> **To do**
Repeat all the records exactly, omitting pictures.

> **Provided records**

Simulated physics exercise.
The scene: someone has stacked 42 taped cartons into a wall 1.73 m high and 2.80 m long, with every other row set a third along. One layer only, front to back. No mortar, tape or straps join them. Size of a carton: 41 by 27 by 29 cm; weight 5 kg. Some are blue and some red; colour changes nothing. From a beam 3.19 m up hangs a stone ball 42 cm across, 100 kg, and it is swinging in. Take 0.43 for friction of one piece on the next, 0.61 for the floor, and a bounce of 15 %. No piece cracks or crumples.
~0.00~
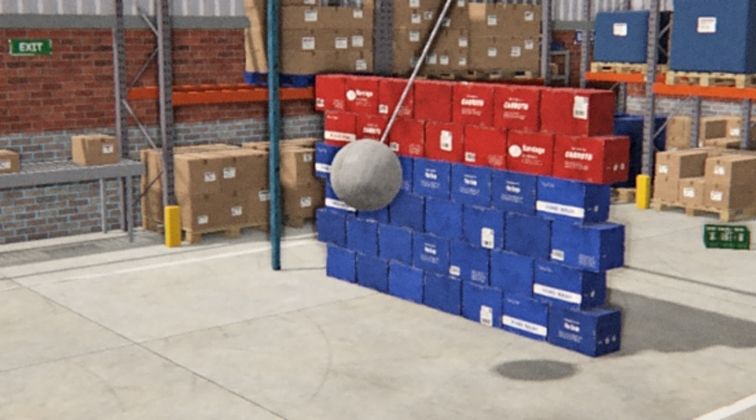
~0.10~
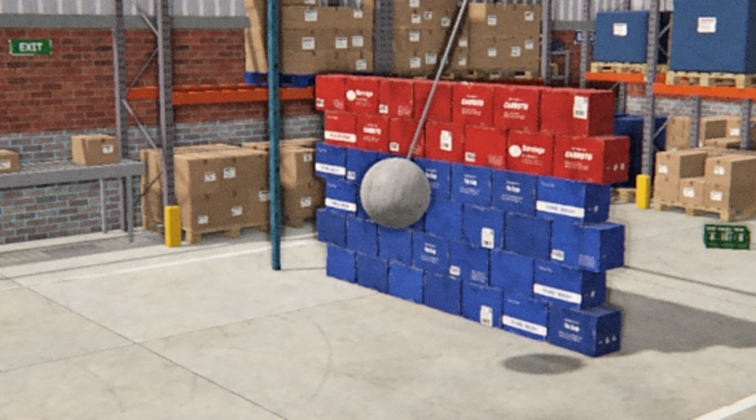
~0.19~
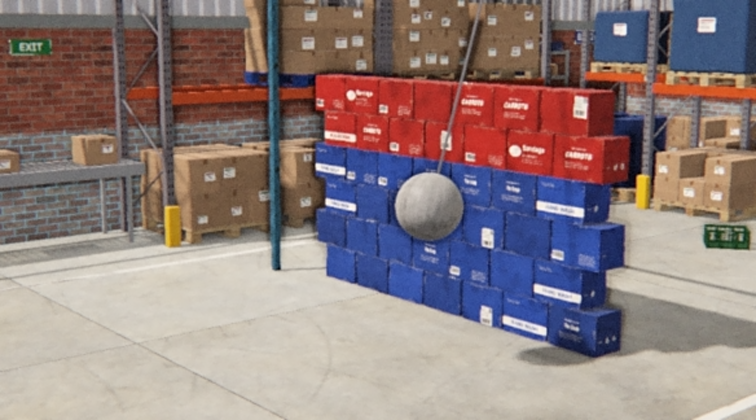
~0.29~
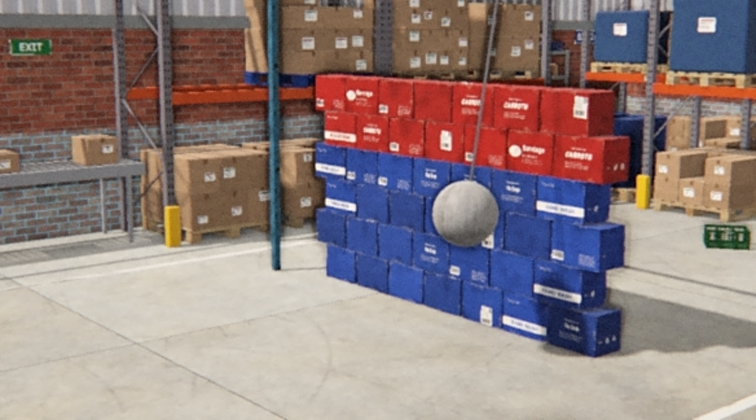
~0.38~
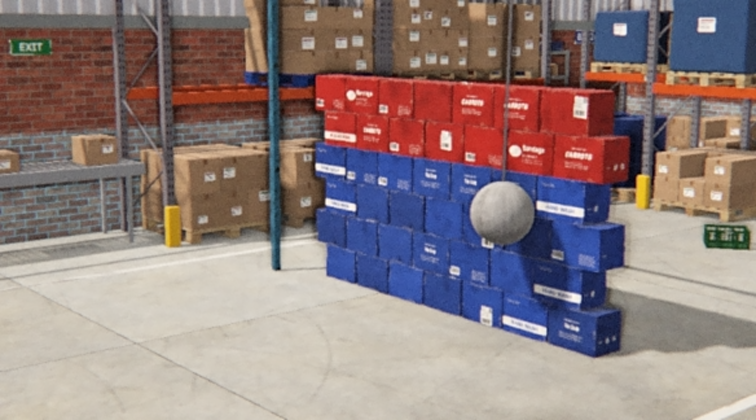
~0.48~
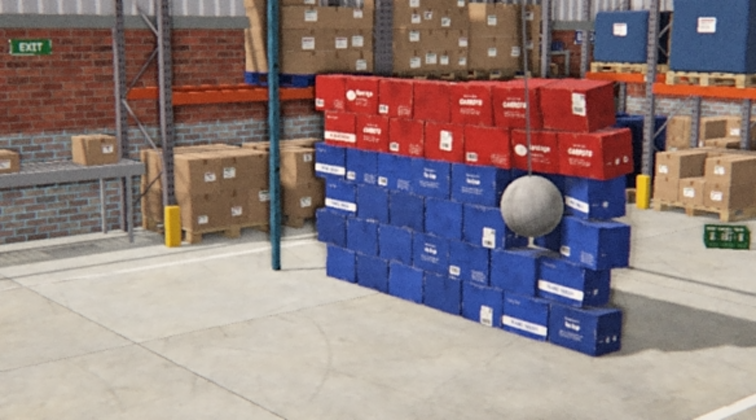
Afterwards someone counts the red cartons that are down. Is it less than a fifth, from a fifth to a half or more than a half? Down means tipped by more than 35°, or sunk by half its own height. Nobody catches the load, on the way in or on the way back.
The part is between a fifth and a half.
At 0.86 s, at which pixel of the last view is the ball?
At about (609, 158).
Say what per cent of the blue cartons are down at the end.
Blue 20 per cent.
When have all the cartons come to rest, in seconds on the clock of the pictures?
At about 2.5 s.
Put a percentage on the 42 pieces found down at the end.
Near 20 per cent.
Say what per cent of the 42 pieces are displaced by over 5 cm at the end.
Shifted: 20 per cent.
By 0.62 s, line 16° past plumb; none of the 14 red cartons down (0 of 42 in all colours); top red carton unmoved.
By 0.86 s, line 29° past plumb; 4 of the 14 red cartons down (9 of 42 in all colours); top red carton unmoved.
By 1.22 s, line 35° past plumb; 4 of the 14 red cartons down (9 of 42 in all colours); top red carton unmoved.
By 1.76 s, line 13° past plumb; 4 of the 14 red cartons down (9 of 42 in all colours); top red carton unmoved.
When it is over (2.8 s), line 35° before plumb; 4 of the 14 red cartons down (9 of 42 in all colours); top red carton unmoved; top blue carton unmoved. That is 29 per cent. In pixels of the last frame, middles, top red carton near (408, 99), top blue carton near (442, 177).
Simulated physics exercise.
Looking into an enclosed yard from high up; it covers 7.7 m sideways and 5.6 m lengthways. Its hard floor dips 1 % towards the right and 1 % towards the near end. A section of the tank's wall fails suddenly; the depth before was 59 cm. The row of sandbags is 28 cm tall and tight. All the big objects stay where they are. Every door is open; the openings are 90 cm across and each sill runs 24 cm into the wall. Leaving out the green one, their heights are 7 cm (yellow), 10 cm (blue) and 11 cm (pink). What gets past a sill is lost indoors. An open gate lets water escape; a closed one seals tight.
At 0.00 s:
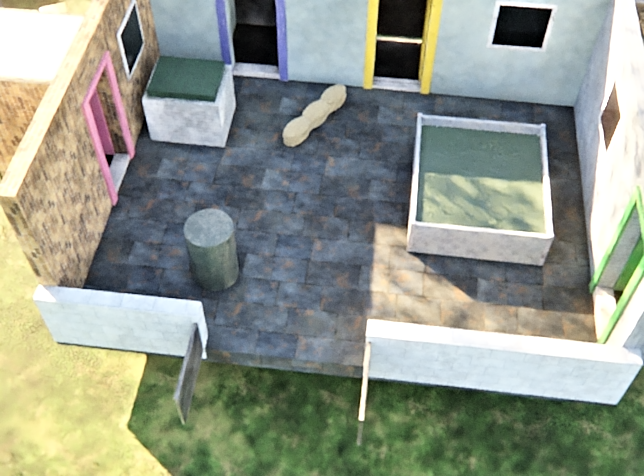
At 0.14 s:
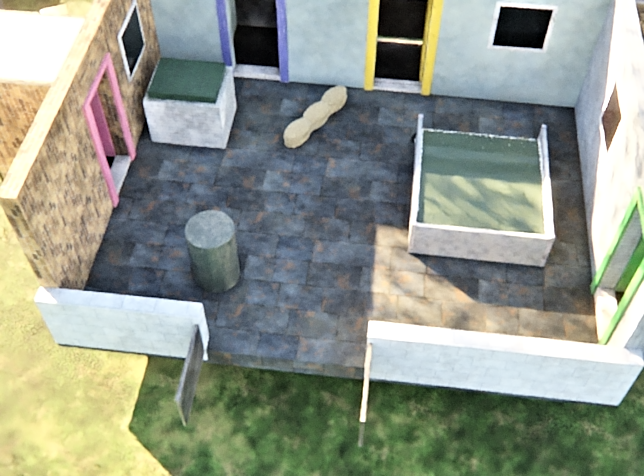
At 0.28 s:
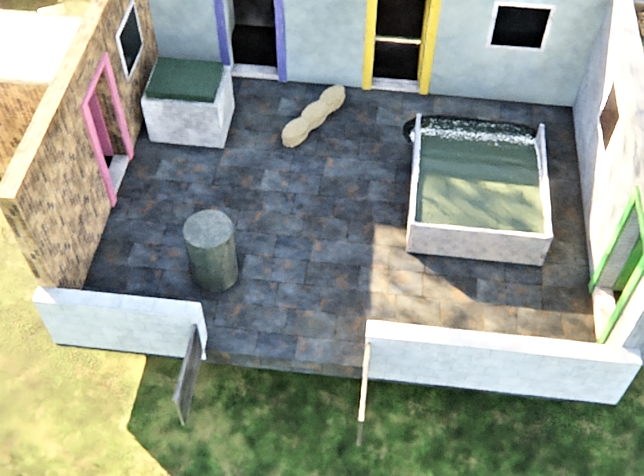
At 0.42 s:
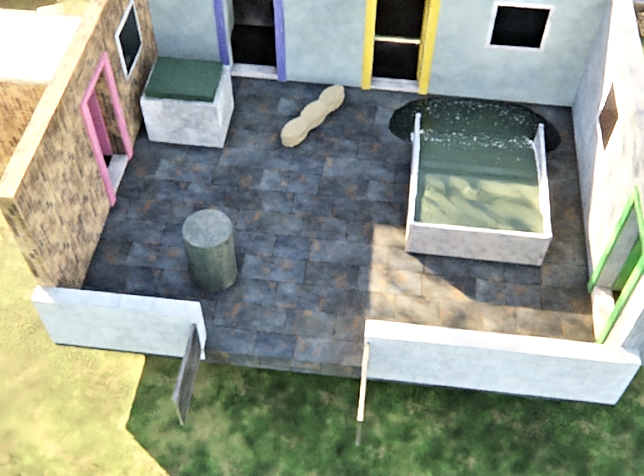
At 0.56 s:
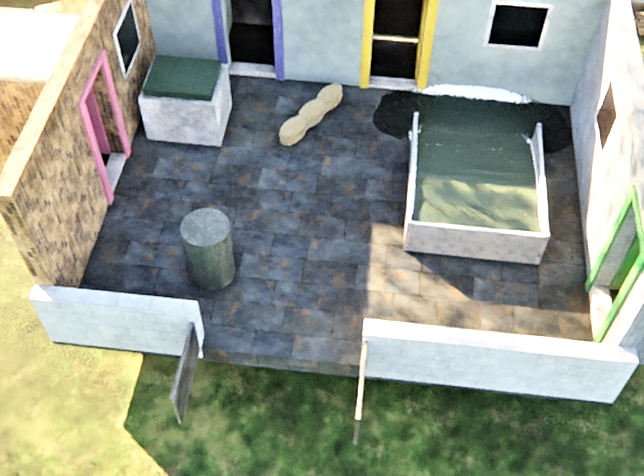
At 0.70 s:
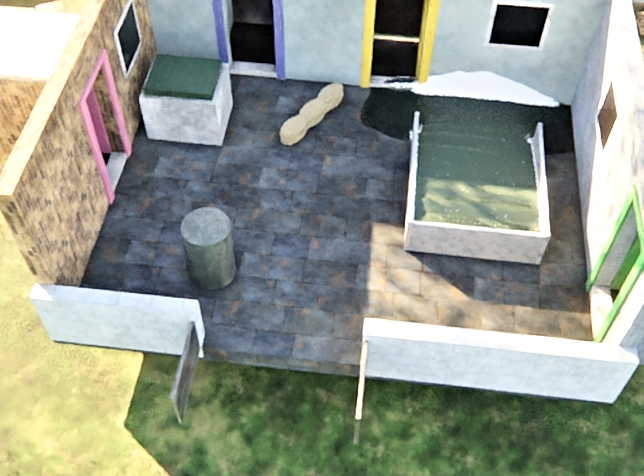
We see a walled yard from above with a pale rectangular tank of green water at right; its far side gives way, and water pours out, spreading across the dark paving and splashing white against the back wall.
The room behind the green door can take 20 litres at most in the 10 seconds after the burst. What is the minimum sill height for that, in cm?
About 7 cm.
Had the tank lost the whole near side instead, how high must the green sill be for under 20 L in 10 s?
Then roughly 24 cm.
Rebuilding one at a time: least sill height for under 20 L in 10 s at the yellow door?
About 19 cm at yellow.
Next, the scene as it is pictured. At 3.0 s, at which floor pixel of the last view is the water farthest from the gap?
Near (161, 67).
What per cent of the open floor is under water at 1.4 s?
Near 15 per cent is wet.
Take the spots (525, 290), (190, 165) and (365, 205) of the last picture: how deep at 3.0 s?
About 1, 0 and 0 cm.
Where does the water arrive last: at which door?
The pink one.
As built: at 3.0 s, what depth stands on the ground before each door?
In cm: Green 7, yellow 15, blue 3, pink 0.
After 1.4 s water covers 15 % of the floor, deepest (50 cm) near (564, 105); it has not reached the green door.
After 3.0 s water covers 40 % of the floor, deepest (33 cm) near (565, 119); 7 cm at the green door, 0 litres in over its 21 cm sill.
After 10.0 s water covers 90 % of the floor, deepest (12 cm) near (566, 126); 8 cm at the green door, 0 litres in over its 21 cm sill.
At the green door as built, the water arrived by 2.8 s and peaked near 12 cm at 3.8 s.
Run again over the same 10 s with other heights there, 26 litres in over 6.5 cm, 11 litres over 8.5 cm. The limit of 20 litres is kept from about 7 cm up.
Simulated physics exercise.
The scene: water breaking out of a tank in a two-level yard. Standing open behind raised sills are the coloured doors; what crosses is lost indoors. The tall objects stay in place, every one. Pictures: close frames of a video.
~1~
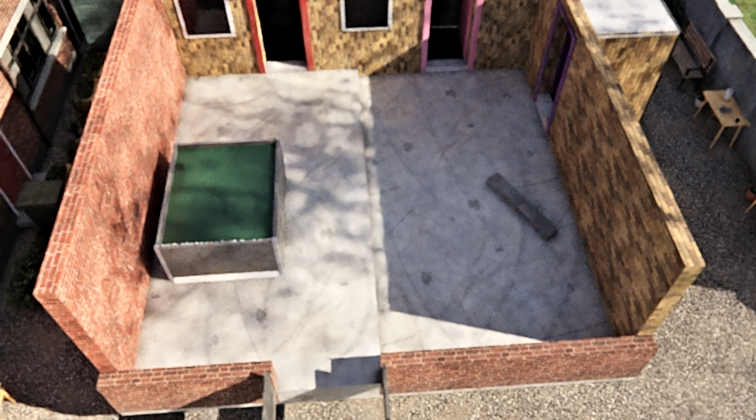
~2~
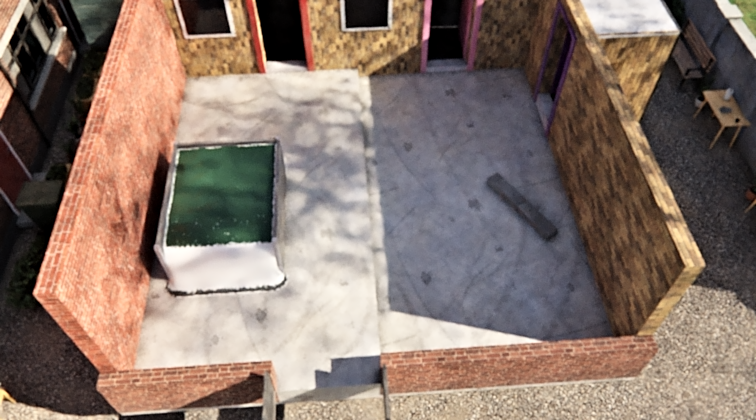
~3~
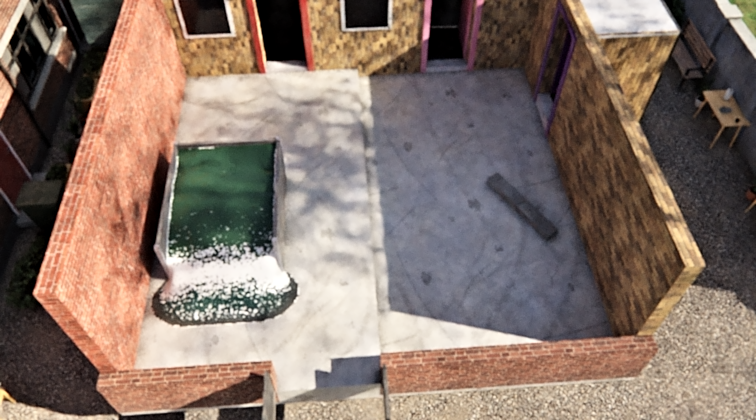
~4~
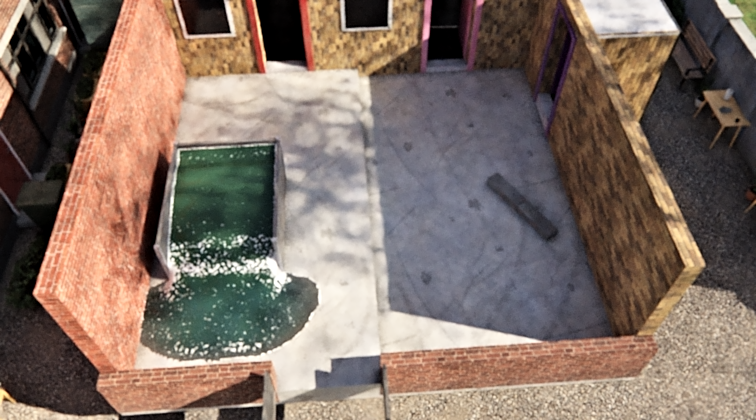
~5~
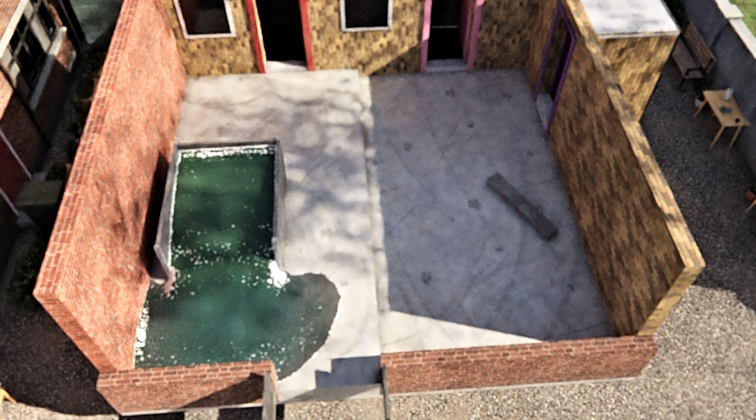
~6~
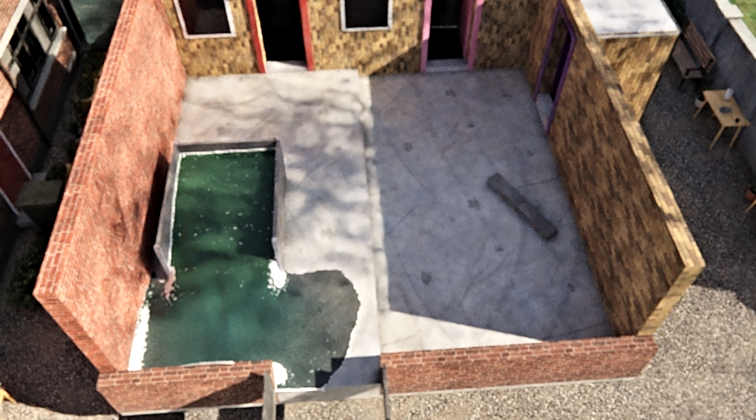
Green water bursting from the near side of an open tank and spreading across the pale floor of a walled yard.
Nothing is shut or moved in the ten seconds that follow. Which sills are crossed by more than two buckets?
The red door sill is not crossed by that much. The pink door sill is not crossed by that much. The purple door sill is not crossed by that much.
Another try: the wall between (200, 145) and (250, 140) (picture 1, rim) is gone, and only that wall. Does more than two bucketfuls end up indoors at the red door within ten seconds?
In brief, the red door exceeds the mark.
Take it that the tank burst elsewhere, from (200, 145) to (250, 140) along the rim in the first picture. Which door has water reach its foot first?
I'd say the one in red.
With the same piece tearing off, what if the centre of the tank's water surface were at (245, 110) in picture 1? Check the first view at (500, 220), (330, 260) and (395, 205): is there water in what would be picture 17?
Point by point: Still bare; swamped; still bare.
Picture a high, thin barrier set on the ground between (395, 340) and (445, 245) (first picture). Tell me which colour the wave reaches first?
The red door.
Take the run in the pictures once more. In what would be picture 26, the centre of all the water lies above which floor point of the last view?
Somewhere near (278, 281).
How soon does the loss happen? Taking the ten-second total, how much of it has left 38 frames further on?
Result, approximate: 80 per cent.
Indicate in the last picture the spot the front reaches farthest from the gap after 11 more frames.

> **Solution to this task**
Simulated physics exercise.
The scene: someone has stacked 42 taped cartons into a wall 1.73 m high and 2.80 m long, with every other row set a third along. One layer only, front to back. No mortar, tape or straps join them. Size of a carton: 41 by 27 by 29 cm; weight 5 kg. Some are blue and some red; colour changes nothing. From a beam 3.19 m up hangs a stone ball 42 cm across, 100 kg, and it is swinging in. Take 0.43 for friction of one piece on the next, 0.61 for the floor, and a bounce of 15 %. No piece cracks or crumples.
~0.00~
~0.10~
~0.19~
~0.29~
~0.38~
~0.48~
Afterwards someone counts the red cartons that are down. Is it less than a fifth, from a fifth to a half or more than a half? Down means tipped by more than 35°, or sunk by half its own height. Nobody catches the load, on the way in or on the way back.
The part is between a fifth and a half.
At 0.86 s, at which pixel of the last view is the ball?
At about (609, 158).
Say what per cent of the blue cartons are down at the end.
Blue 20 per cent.
When have all the cartons come to rest, in seconds on the clock of the pictures?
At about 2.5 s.
Put a percentage on the 42 pieces found down at the end.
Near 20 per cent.
Say what per cent of the 42 pieces are displaced by over 5 cm at the end.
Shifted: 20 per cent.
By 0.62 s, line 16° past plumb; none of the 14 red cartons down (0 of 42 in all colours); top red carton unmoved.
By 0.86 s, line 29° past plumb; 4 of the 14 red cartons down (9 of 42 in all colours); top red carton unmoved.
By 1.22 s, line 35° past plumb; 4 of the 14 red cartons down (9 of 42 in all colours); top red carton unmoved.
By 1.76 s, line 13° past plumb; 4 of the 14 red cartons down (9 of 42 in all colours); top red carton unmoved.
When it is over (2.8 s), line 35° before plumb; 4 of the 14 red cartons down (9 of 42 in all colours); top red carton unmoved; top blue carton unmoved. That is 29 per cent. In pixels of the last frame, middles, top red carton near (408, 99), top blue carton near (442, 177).
Simulated physics exercise.
Looking into an enclosed yard from high up; it covers 7.7 m sideways and 5.6 m lengthways. Its hard floor dips 1 % towards the right and 1 % towards the near end. A section of the tank's wall fails suddenly; the depth before was 59 cm. The row of sandbags is 28 cm tall and tight. All the big objects stay where they are. Every door is open; the openings are 90 cm across and each sill runs 24 cm into the wall. Leaving out the green one, their heights are 7 cm (yellow), 10 cm (blue) and 11 cm (pink). What gets past a sill is lost indoors. An open gate lets water escape; a closed one seals tight.
At 0.00 s:
At 0.14 s:
At 0.28 s:
At 0.42 s:
At 0.56 s:
At 0.70 s:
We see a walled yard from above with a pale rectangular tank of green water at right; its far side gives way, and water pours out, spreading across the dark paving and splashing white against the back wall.
The room behind the green door can take 20 litres at most in the 10 seconds after the burst. What is the minimum sill height for that, in cm?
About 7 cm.
Had the tank lost the whole near side instead, how high must the green sill be for under 20 L in 10 s?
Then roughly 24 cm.
Rebuilding one at a time: least sill height for under 20 L in 10 s at the yellow door?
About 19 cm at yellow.
Next, the scene as it is pictured. At 3.0 s, at which floor pixel of the last view is the water farthest from the gap?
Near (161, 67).
What per cent of the open floor is under water at 1.4 s?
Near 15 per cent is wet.
Take the spots (525, 290), (190, 165) and (365, 205) of the last picture: how deep at 3.0 s?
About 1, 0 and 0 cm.
Where does the water arrive last: at which door?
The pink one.
As built: at 3.0 s, what depth stands on the ground before each door?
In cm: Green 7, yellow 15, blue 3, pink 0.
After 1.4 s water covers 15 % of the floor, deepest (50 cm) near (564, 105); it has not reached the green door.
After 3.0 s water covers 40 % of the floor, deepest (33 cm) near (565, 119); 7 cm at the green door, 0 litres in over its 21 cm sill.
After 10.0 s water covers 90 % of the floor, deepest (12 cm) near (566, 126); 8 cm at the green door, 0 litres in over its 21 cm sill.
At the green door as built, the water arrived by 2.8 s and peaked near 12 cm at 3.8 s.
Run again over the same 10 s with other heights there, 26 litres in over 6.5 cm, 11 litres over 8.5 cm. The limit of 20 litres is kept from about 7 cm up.
Simulated physics exercise.
The scene: water breaking out of a tank in a two-level yard. Standing open behind raised sills are the coloured doors; what crosses is lost indoors. The tall objects stay in place, every one. Pictures: close frames of a video.
~1~
~2~
~3~
~4~
~5~
~6~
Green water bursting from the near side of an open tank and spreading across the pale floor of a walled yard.
Nothing is shut or moved in the ten seconds that follow. Which sills are crossed by more than two buckets?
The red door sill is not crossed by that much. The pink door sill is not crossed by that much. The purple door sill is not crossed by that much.
Another try: the wall between (200, 145) and (250, 140) (picture 1, rim) is gone, and only that wall. Does more than two bucketfuls end up indoors at the red door within ten seconds?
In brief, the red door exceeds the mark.
Take it that the tank burst elsewhere, from (200, 145) to (250, 140) along the rim in the first picture. Which door has water reach its foot first?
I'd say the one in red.
With the same piece tearing off, what if the centre of the tank's water surface were at (245, 110) in picture 1? Check the first view at (500, 220), (330, 260) and (395, 205): is there water in what would be picture 17?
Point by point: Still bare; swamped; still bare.
Picture a high, thin barrier set on the ground between (395, 340) and (445, 245) (first picture). Tell me which colour the wave reaches first?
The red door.
Take the run in the pictures once more. In what would be picture 26, the centre of all the water lies above which floor point of the last view?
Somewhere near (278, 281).
How soon does the loss happen? Taking the ten-second total, how much of it has left 38 frames further on?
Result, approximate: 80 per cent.
Indicate in the last picture the spot the front reaches farthest from the gap after 11 more frames.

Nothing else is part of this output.